● **Short exercise**
Transcribe the listing in full, excluding any pictures.

* BEGIN Supplied data *

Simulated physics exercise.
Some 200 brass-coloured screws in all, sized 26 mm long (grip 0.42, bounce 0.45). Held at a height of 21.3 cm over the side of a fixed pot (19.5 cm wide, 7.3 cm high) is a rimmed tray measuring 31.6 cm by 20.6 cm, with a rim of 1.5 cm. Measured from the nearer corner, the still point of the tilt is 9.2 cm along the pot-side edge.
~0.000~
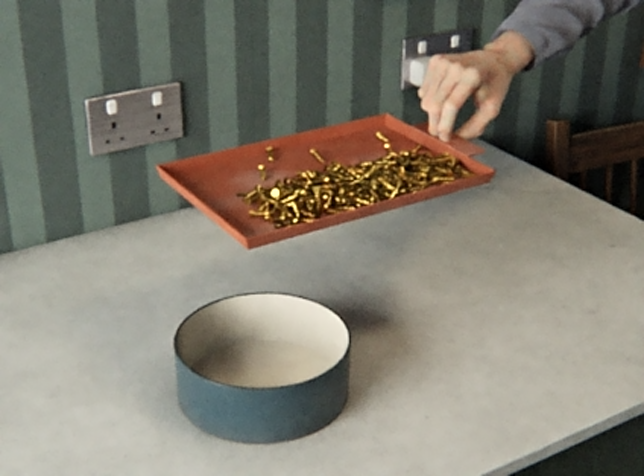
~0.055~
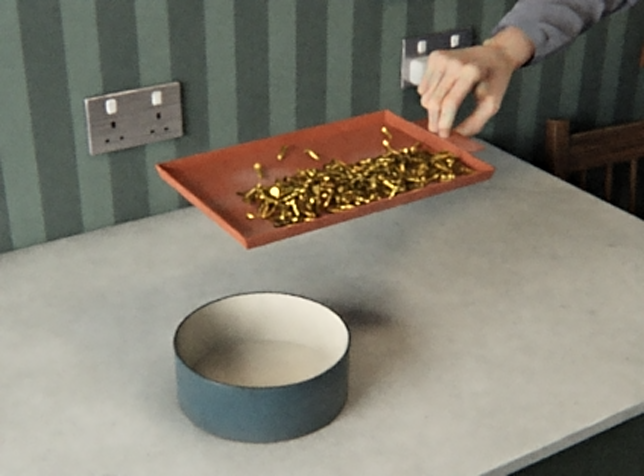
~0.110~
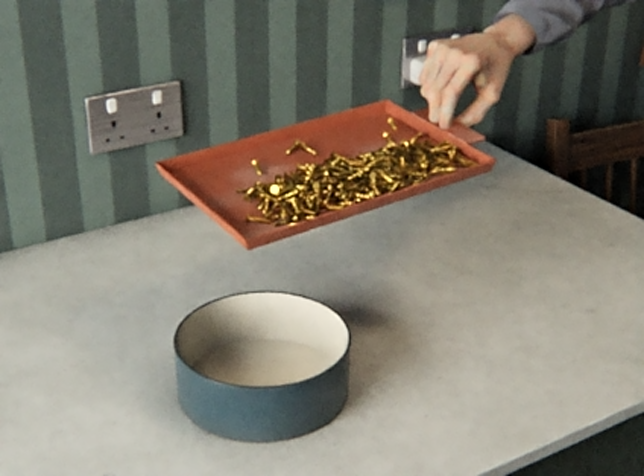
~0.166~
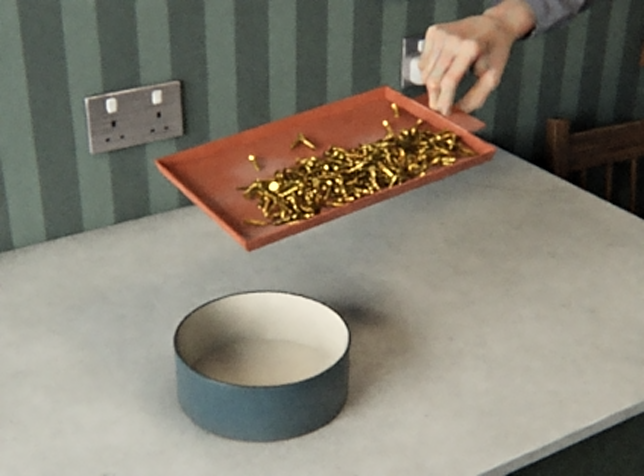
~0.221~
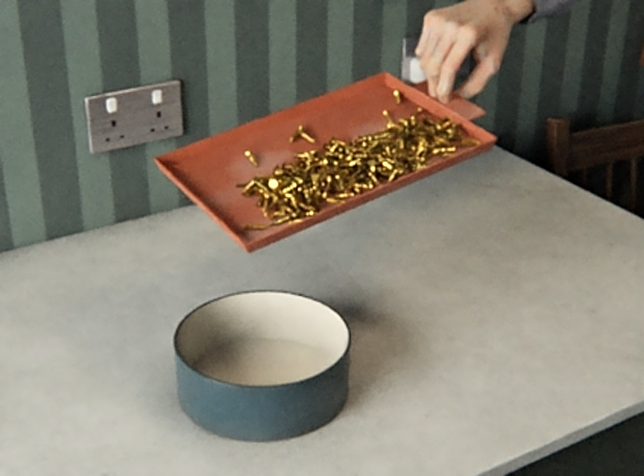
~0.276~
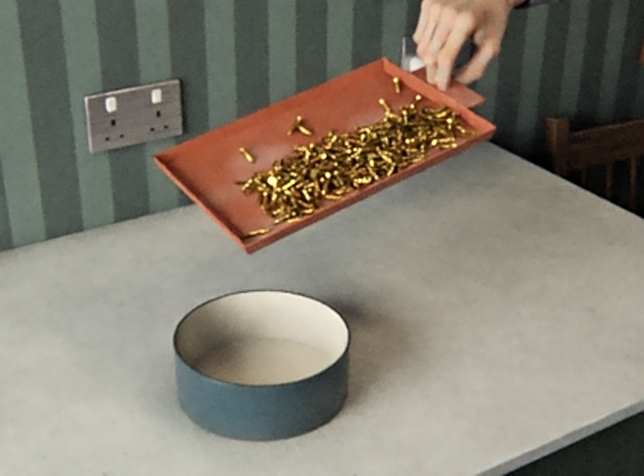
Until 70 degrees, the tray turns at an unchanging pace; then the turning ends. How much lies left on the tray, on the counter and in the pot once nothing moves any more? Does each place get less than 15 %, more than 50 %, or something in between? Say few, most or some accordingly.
Tray: Few. Counter: Some. Pot: Most.
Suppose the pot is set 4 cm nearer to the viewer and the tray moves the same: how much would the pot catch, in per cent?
75 per cent.
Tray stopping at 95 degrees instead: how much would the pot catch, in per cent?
I'd put it at close to 70 per cent.
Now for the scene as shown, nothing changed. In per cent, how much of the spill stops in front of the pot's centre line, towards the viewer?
I'd put it at around 80 per cent.
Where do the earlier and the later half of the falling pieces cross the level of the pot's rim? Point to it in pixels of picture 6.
Roughly (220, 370) to start, and after that (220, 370).
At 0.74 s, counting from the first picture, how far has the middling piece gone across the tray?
About 7 cm.
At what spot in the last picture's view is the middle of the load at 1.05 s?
Around (242, 240).
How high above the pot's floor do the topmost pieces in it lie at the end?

* END Supplied data *

● **Written solution**
Simulated physics exercise.
Some 200 brass-coloured screws in all, sized 26 mm long (grip 0.42, bounce 0.45). Held at a height of 21.3 cm over the side of a fixed pot (19.5 cm wide, 7.3 cm high) is a rimmed tray measuring 31.6 cm by 20.6 cm, with a rim of 1.5 cm. Measured from the nearer corner, the still point of the tilt is 9.2 cm along the pot-side edge.
~0.000~
~0.055~
~0.110~
~0.166~
~0.221~
~0.276~
Until 70 degrees, the tray turns at an unchanging pace; then the turning ends. How much lies left on the tray, on the counter and in the pot once nothing moves any more? Does each place get less than 15 %, more than 50 %, or something in between? Say few, most or some accordingly.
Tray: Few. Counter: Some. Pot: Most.
Suppose the pot is set 4 cm nearer to the viewer and the tray moves the same: how much would the pot catch, in per cent?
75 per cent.
Tray stopping at 95 degrees instead: how much would the pot catch, in per cent?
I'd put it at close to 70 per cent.
Now for the scene as shown, nothing changed. In per cent, how much of the spill stops in front of the pot's centre line, towards the viewer?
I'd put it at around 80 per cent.
Where do the earlier and the later half of the falling pieces cross the level of the pot's rim? Point to it in pixels of picture 6.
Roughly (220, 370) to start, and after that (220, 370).
At 0.74 s, counting from the first picture, how far has the middling piece gone across the tray?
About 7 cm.
At what spot in the last picture's view is the middle of the load at 1.05 s?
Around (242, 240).
How high above the pot's floor do the topmost pieces in it lie at the end?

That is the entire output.